AIM —
Collect from the data below each line with "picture".
[START RAW DATA]
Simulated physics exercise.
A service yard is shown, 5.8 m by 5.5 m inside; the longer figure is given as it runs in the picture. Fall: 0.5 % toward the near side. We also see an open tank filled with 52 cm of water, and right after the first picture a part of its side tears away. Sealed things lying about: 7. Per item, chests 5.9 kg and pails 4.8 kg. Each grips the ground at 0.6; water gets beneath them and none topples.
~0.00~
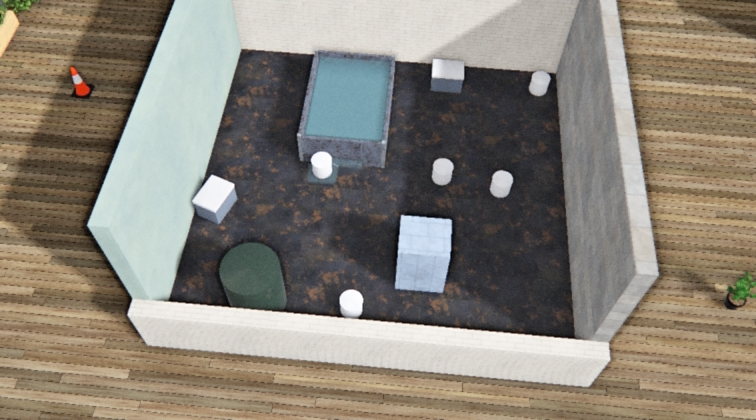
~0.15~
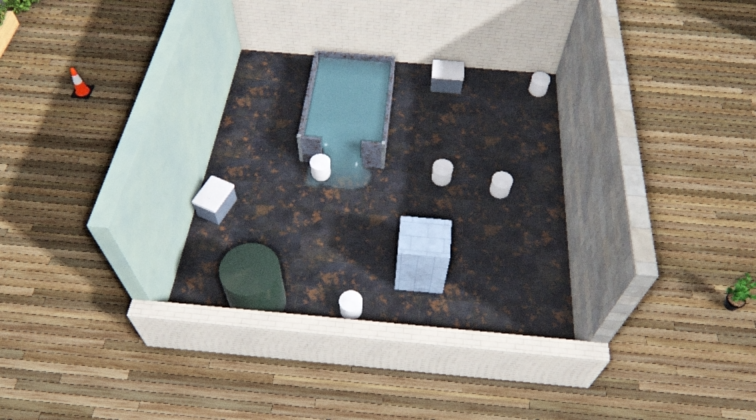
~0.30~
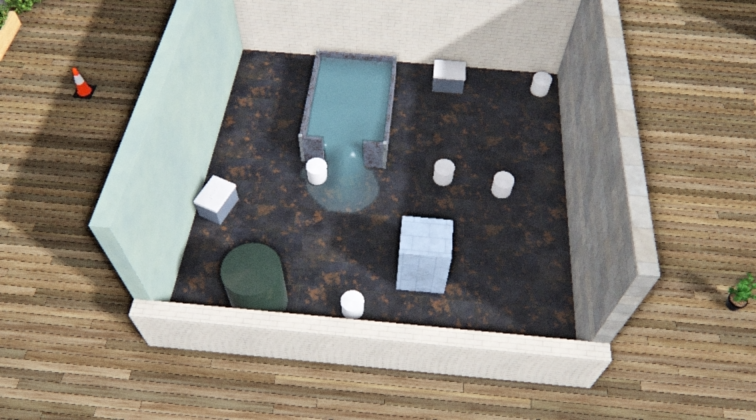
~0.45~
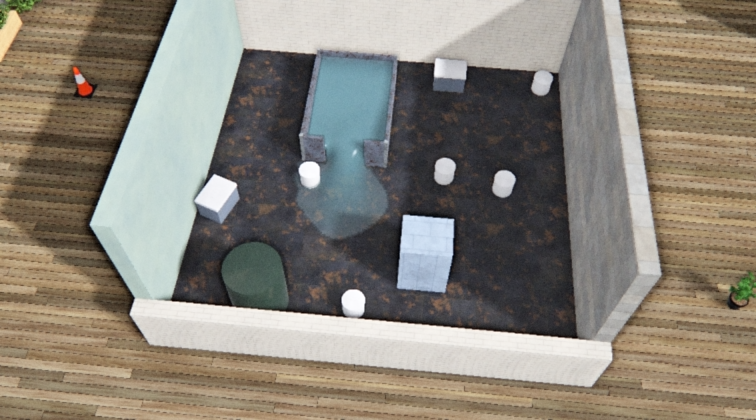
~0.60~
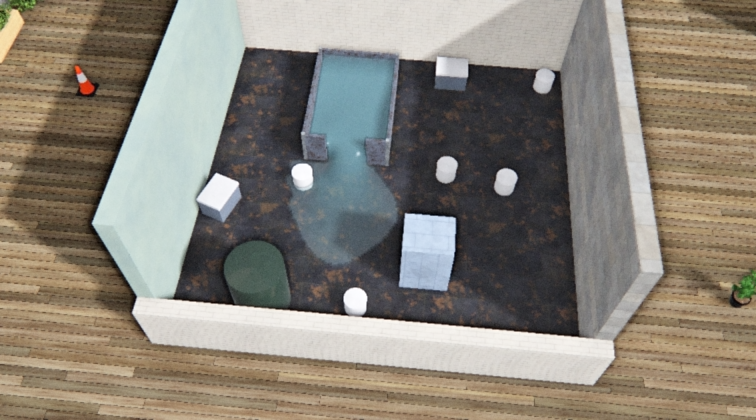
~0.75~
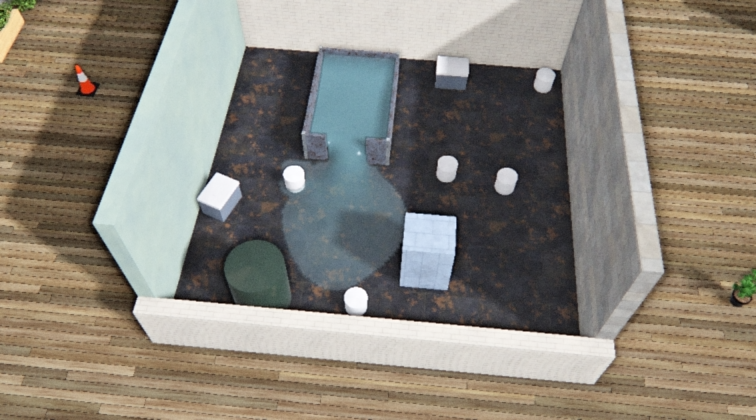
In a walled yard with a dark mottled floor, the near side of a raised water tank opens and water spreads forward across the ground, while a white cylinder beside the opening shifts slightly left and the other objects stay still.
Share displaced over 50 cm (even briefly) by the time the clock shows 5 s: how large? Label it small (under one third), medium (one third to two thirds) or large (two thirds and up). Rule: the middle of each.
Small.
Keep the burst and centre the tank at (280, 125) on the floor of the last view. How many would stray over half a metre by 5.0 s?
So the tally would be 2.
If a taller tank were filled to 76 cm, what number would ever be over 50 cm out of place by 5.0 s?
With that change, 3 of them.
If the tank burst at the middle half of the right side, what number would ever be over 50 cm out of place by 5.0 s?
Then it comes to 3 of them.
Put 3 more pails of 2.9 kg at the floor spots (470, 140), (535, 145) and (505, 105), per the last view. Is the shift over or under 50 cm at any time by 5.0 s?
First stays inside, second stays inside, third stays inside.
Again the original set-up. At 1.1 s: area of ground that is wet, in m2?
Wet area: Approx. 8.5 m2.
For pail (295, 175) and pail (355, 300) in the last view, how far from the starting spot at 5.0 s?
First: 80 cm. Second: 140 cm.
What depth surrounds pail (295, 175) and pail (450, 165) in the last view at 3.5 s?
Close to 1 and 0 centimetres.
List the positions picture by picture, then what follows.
[END RAW DATA]
SOLUTION TO THE PROBLEM —
A service yard is shown, 5.8 m by 5.5 m inside; the longer figure is given as it runs in the picture. Fall: 0.5 % toward the near side. We also see an open tank filled with 52 cm of water, and right after the first picture a part of its side tears away. Sealed things lying about: 7. Per item, chests 5.9 kg and pails 4.8 kg. Each grips the ground at 0.6; water gets beneath them and none topples.
List the positions picture by picture, then what follows.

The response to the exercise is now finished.